[Data listing]
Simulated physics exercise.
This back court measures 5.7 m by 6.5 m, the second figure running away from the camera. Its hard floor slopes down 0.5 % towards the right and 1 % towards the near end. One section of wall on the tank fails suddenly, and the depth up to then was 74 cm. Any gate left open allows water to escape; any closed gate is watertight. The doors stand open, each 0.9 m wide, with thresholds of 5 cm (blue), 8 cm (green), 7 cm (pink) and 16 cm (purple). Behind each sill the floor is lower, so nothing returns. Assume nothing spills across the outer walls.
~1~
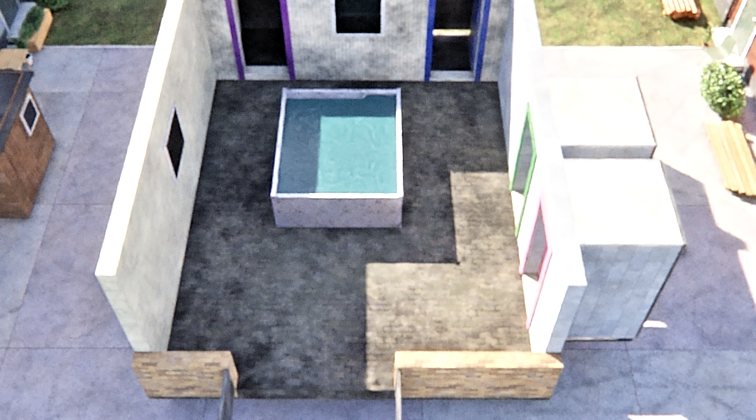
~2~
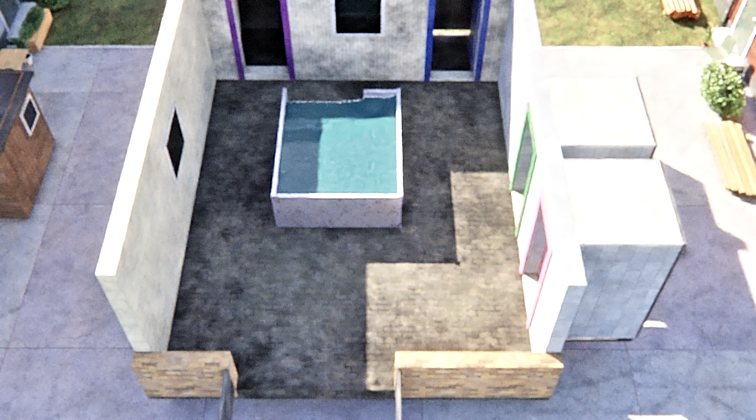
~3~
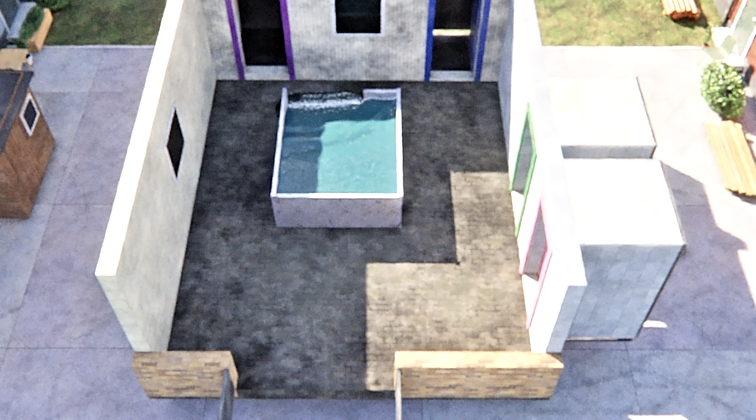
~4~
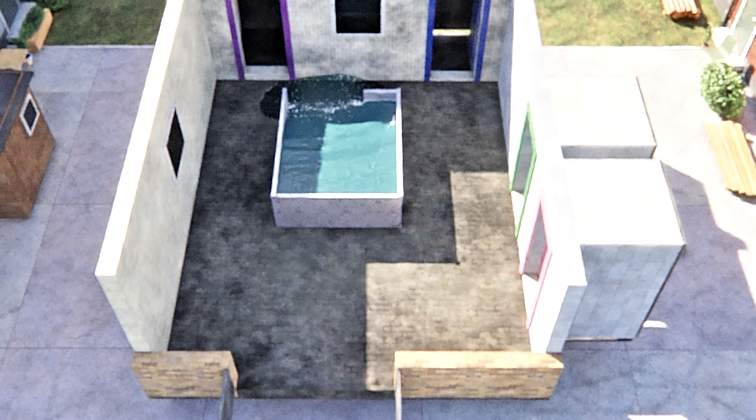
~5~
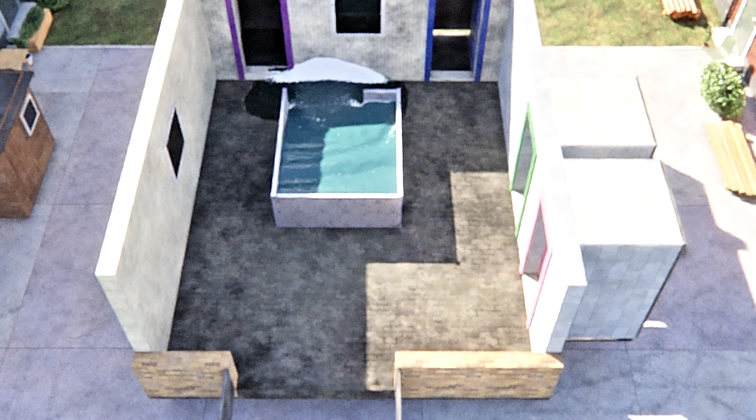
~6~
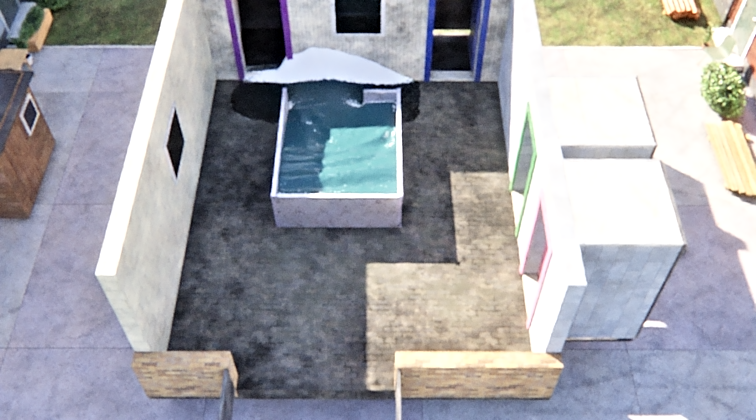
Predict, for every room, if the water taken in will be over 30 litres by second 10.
In order: The blue door overruns the limit; the green door stops short of the limit; the pink door stops short of the limit; the purple door overruns the limit.
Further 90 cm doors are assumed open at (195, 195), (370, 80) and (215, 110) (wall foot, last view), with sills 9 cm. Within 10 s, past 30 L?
The first one doesn't reach it, the second one exceeds it, and the third one exceeds it.
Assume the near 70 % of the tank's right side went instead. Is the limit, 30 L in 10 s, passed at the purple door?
Note: Purple door, short of the limit.
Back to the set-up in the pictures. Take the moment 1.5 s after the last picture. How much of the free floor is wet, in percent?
I'd guess around 35 %.
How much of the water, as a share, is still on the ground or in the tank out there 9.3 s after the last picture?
Roughly 70 percent.
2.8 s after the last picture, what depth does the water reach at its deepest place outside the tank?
About 33 cm at most.
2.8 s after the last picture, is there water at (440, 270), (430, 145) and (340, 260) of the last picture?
The first point is not yet hit, the second is awash and the third is not yet hit.
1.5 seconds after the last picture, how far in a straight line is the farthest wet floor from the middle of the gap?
It's close to 3.6 metres.
Then, 0.7 s after the last picture water covers 20 % of the floor and is deepest (55 cm) near (314, 86); blue door 8 cm at the sill, 0 L in, green door not reached, pink door not reached, purple door 31 cm at the sill, 21 L in.
Then, 1.5 s after the last picture water covers 35 % of the floor and is deepest (52 cm) near (217, 80); blue door 8 cm at the sill, 2 L in, green door not reached, pink door not reached, purple door 29 cm at the sill, 85 L in.
Then, 2.8 s after the last picture water covers 65 % of the floor and is deepest (33 cm) near (226, 80); blue door 7 cm at the sill, 8 L in, green door 9 cm at the sill, 0 L in, pink door 4 cm at the sill, 0 L in, purple door 24 cm at the sill, 149 L in.
Then, 5.3 s after the last picture water covers 95 % of the floor and is deepest (20 cm) near (222, 374); blue door 9 cm at the sill, 42 L in, green door 6 cm at the sill, 1 L in, pink door 4 cm at the sill, 0 L in, purple door 17 cm at the sill, 184 L in.
Then, 9.3 s after the last picture water covers 100 % of the floor and is deepest (12 cm) near (458, 376); blue door 5 cm at the sill, 69 L in, green door 4 cm at the sill, 1 L in, pink door 9 cm at the sill, 7 L in, purple door 8 cm at the sill, 185 L in.
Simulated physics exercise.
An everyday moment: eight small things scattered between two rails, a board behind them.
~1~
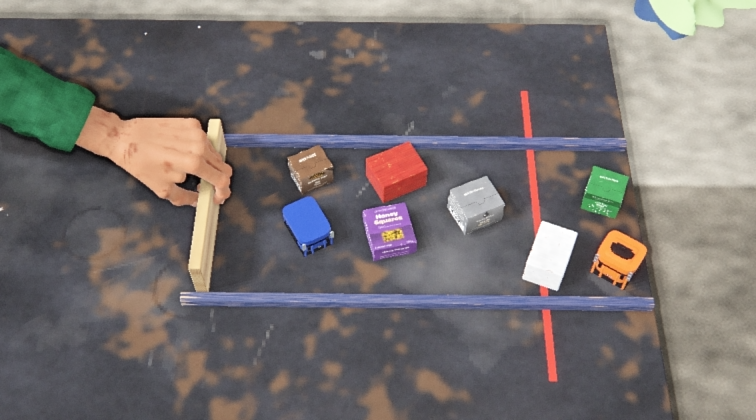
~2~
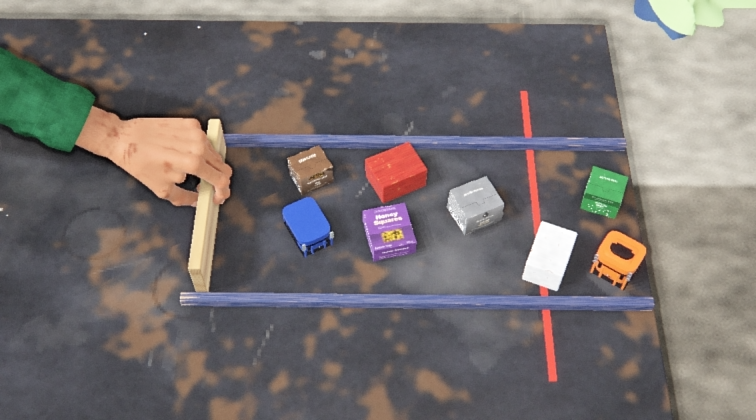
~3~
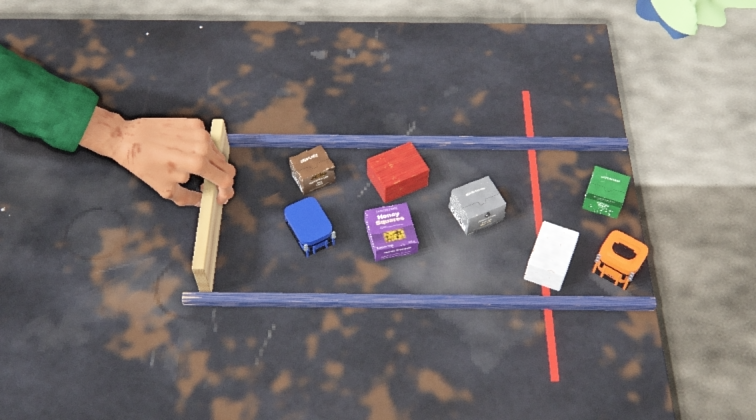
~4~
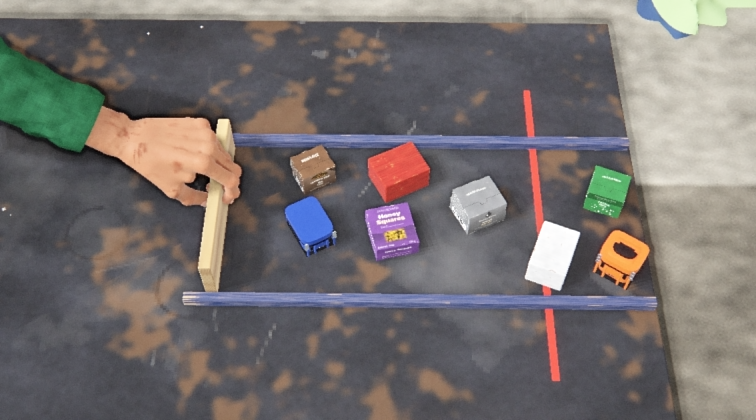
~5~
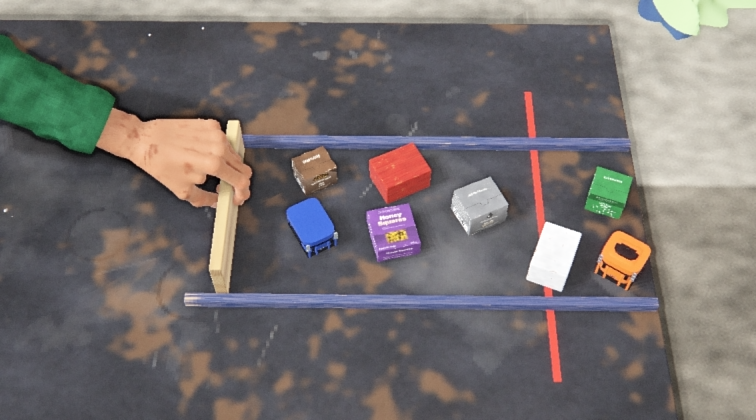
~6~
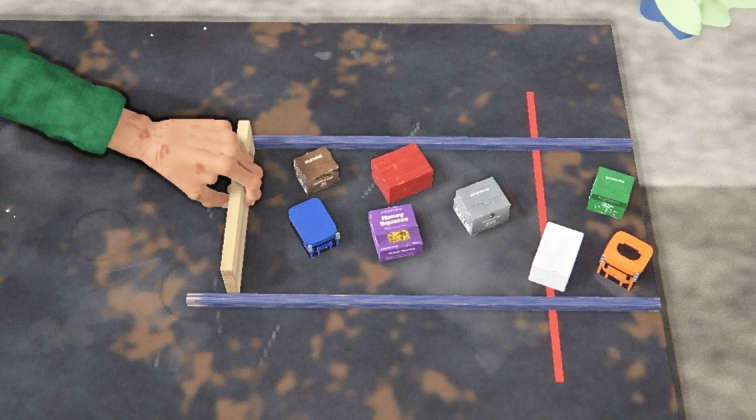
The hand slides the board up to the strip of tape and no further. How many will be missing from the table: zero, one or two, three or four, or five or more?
As it turns out, the number that fall off is one or two.
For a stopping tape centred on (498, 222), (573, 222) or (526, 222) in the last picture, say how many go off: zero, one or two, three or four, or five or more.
Taking them in turn, no fall at all; 3 or 4; one to two.
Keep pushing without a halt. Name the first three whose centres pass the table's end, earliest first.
The order is the green box, then the orange case, then the grey box.
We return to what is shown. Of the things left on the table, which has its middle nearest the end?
Foremost is the grey box.
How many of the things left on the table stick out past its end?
The number is 1.
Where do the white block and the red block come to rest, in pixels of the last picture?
First (622, 266), then (602, 177).
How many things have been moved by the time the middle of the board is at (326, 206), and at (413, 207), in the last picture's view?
At the one place 2, at the other 5.
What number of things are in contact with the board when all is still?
The number is 2.
Early on, none off yet; orange case at rest near (625, 260); green box at rest near (611, 193); white block at rest near (556, 257).
A while later, none off yet; orange case moving near (638, 263); green box travelled a little near (631, 188); white block travelled about its own width near (593, 263).
Finally, the number that fall off is one or two; lost, green box and orange case.
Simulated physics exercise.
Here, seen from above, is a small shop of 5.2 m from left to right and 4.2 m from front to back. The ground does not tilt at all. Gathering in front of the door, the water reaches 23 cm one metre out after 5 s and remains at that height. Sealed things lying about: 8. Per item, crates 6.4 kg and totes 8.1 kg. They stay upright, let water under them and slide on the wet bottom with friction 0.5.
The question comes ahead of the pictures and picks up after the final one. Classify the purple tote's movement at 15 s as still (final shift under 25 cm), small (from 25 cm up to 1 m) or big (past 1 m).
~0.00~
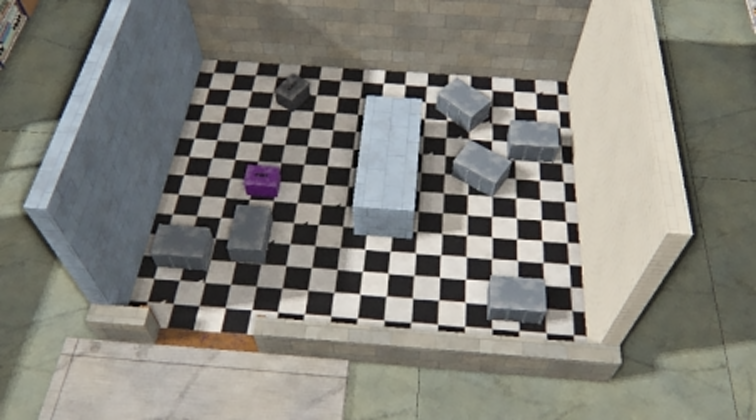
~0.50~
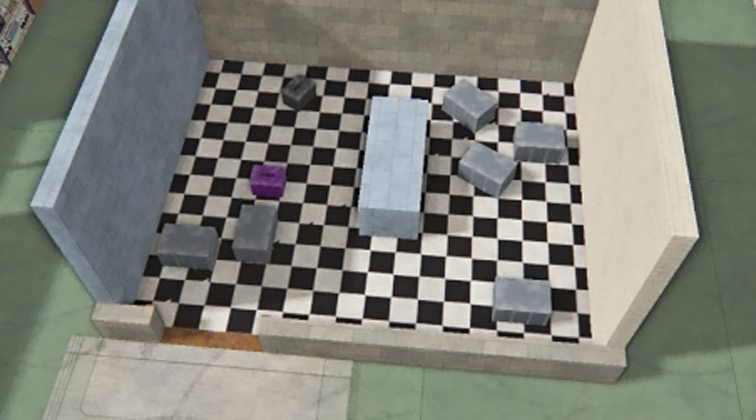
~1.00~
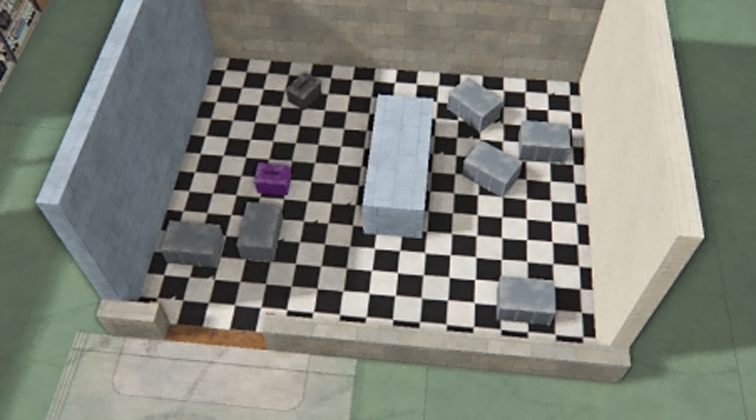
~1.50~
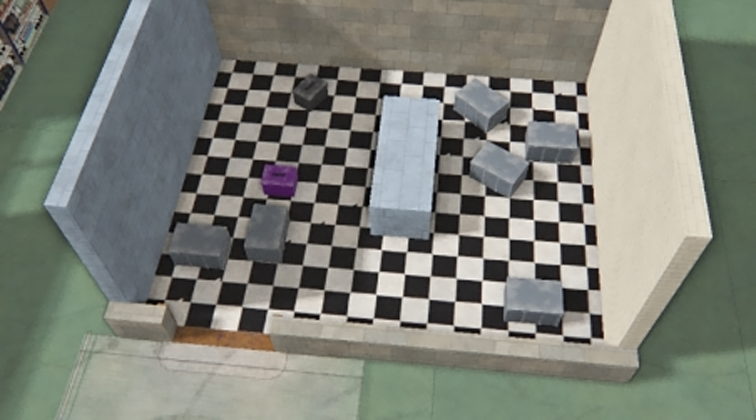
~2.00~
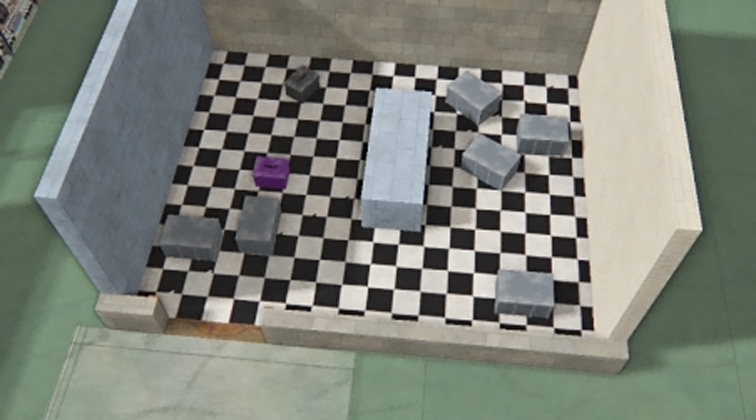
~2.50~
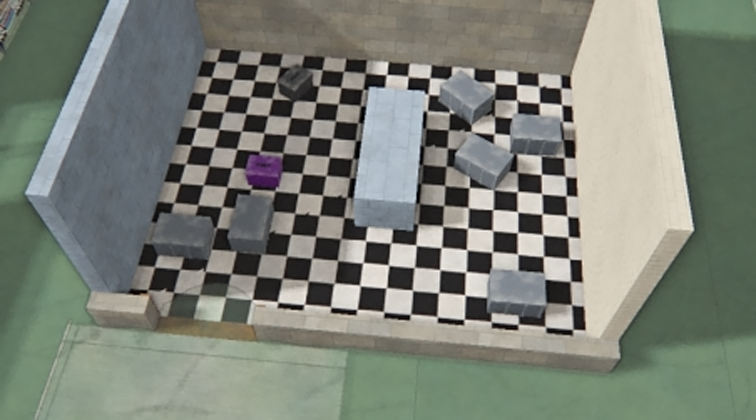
Big.
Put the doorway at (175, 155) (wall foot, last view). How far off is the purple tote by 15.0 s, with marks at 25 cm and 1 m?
Note: Purple tote displaced a long way.
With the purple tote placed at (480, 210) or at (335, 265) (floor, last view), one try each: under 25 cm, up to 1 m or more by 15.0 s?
So, one try each: It sits almost still the first time and budges a bit the second.
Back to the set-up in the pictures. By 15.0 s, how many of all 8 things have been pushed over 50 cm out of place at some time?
I count 8.
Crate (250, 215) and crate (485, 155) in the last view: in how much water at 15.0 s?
Roughly 4 and 5 cm.
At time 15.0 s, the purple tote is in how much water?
Somewhere close to 11 cm.
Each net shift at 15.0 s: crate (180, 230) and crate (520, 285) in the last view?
450 cm and 60 cm respectively.
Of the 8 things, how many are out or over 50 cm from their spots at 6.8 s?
Answer: 3.
After 3.5 s the purple tote is near (263, 165), 0.0 m from its start, aground; 0 afloat.
After 6.8 s the purple tote is near (282, 115), 0.8 m from its start, aground; 2 afloat.
After 11.0 s the purple tote is near (304, 86), 1.3 m from its start, afloat; 6 afloat.
After 15.0 s the purple tote is near (525, 87), 3.6 m from its start, afloat; 7 afloat.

**Given exercise**. Output the records above exactly as they are, leaving out the pictures.

**Result of this exercise**.
Simulated physics exercise.
This back court measures 5.7 m by 6.5 m, the second figure running away from the camera. Its hard floor slopes down 0.5 % towards the right and 1 % towards the near end. One section of wall on the tank fails suddenly, and the depth up to then was 74 cm. Any gate left open allows water to escape; any closed gate is watertight. The doors stand open, each 0.9 m wide, with thresholds of 5 cm (blue), 8 cm (green), 7 cm (pink) and 16 cm (purple). Behind each sill the floor is lower, so nothing returns. Assume nothing spills across the outer walls.
~1~
~2~
~3~
~4~
~5~
~6~
Predict, for every room, if the water taken in will be over 30 litres by second 10.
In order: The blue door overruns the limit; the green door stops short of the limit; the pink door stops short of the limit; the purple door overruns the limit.
Further 90 cm doors are assumed open at (195, 195), (370, 80) and (215, 110) (wall foot, last view), with sills 9 cm. Within 10 s, past 30 L?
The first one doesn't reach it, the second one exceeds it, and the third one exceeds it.
Assume the near 70 % of the tank's right side went instead. Is the limit, 30 L in 10 s, passed at the purple door?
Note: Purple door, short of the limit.
Back to the set-up in the pictures. Take the moment 1.5 s after the last picture. How much of the free floor is wet, in percent?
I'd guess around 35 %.
How much of the water, as a share, is still on the ground or in the tank out there 9.3 s after the last picture?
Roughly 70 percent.
2.8 s after the last picture, what depth does the water reach at its deepest place outside the tank?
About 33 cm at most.
2.8 s after the last picture, is there water at (440, 270), (430, 145) and (340, 260) of the last picture?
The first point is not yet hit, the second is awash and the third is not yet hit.
1.5 seconds after the last picture, how far in a straight line is the farthest wet floor from the middle of the gap?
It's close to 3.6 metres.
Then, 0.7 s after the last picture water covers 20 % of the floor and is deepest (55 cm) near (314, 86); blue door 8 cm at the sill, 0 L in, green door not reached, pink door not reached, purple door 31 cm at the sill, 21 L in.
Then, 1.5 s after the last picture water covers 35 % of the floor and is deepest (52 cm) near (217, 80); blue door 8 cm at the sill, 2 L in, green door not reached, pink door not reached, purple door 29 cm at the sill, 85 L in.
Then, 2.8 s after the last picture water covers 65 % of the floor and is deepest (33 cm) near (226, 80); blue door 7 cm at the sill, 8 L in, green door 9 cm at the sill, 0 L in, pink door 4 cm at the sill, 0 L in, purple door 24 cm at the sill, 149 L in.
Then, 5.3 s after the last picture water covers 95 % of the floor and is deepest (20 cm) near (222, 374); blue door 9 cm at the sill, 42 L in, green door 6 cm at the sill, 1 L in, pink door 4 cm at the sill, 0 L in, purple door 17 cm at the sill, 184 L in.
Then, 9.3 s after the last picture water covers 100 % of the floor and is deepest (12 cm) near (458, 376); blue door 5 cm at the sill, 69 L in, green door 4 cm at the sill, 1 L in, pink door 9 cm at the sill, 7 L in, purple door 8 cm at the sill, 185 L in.
Simulated physics exercise.
An everyday moment: eight small things scattered between two rails, a board behind them.
~1~
~2~
~3~
~4~
~5~
~6~
The hand slides the board up to the strip of tape and no further. How many will be missing from the table: zero, one or two, three or four, or five or more?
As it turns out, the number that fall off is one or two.
For a stopping tape centred on (498, 222), (573, 222) or (526, 222) in the last picture, say how many go off: zero, one or two, three or four, or five or more.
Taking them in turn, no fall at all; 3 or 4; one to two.
Keep pushing without a halt. Name the first three whose centres pass the table's end, earliest first.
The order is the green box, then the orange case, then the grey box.
We return to what is shown. Of the things left on the table, which has its middle nearest the end?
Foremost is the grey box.
How many of the things left on the table stick out past its end?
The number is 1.
Where do the white block and the red block come to rest, in pixels of the last picture?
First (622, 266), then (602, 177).
How many things have been moved by the time the middle of the board is at (326, 206), and at (413, 207), in the last picture's view?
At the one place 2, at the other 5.
What number of things are in contact with the board when all is still?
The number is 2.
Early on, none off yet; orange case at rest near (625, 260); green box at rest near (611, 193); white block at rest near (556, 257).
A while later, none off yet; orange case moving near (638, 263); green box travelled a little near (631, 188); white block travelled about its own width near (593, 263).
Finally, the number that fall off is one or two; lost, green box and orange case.
Simulated physics exercise.
Here, seen from above, is a small shop of 5.2 m from left to right and 4.2 m from front to back. The ground does not tilt at all. Gathering in front of the door, the water reaches 23 cm one metre out after 5 s and remains at that height. Sealed things lying about: 8. Per item, crates 6.4 kg and totes 8.1 kg. They stay upright, let water under them and slide on the wet bottom with friction 0.5.
The question comes ahead of the pictures and picks up after the final one. Classify the purple tote's movement at 15 s as still (final shift under 25 cm), small (from 25 cm up to 1 m) or big (past 1 m).
~0.00~
~0.50~
~1.00~
~1.50~
~2.00~
~2.50~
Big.
Put the doorway at (175, 155) (wall foot, last view). How far off is the purple tote by 15.0 s, with marks at 25 cm and 1 m?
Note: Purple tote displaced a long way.
With the purple tote placed at (480, 210) or at (335, 265) (floor, last view), one try each: under 25 cm, up to 1 m or more by 15.0 s?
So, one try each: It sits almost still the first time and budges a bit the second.
Back to the set-up in the pictures. By 15.0 s, how many of all 8 things have been pushed over 50 cm out of place at some time?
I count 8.
Crate (250, 215) and crate (485, 155) in the last view: in how much water at 15.0 s?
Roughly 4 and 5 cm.
At time 15.0 s, the purple tote is in how much water?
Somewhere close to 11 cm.
Each net shift at 15.0 s: crate (180, 230) and crate (520, 285) in the last view?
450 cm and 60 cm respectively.
Of the 8 things, how many are out or over 50 cm from their spots at 6.8 s?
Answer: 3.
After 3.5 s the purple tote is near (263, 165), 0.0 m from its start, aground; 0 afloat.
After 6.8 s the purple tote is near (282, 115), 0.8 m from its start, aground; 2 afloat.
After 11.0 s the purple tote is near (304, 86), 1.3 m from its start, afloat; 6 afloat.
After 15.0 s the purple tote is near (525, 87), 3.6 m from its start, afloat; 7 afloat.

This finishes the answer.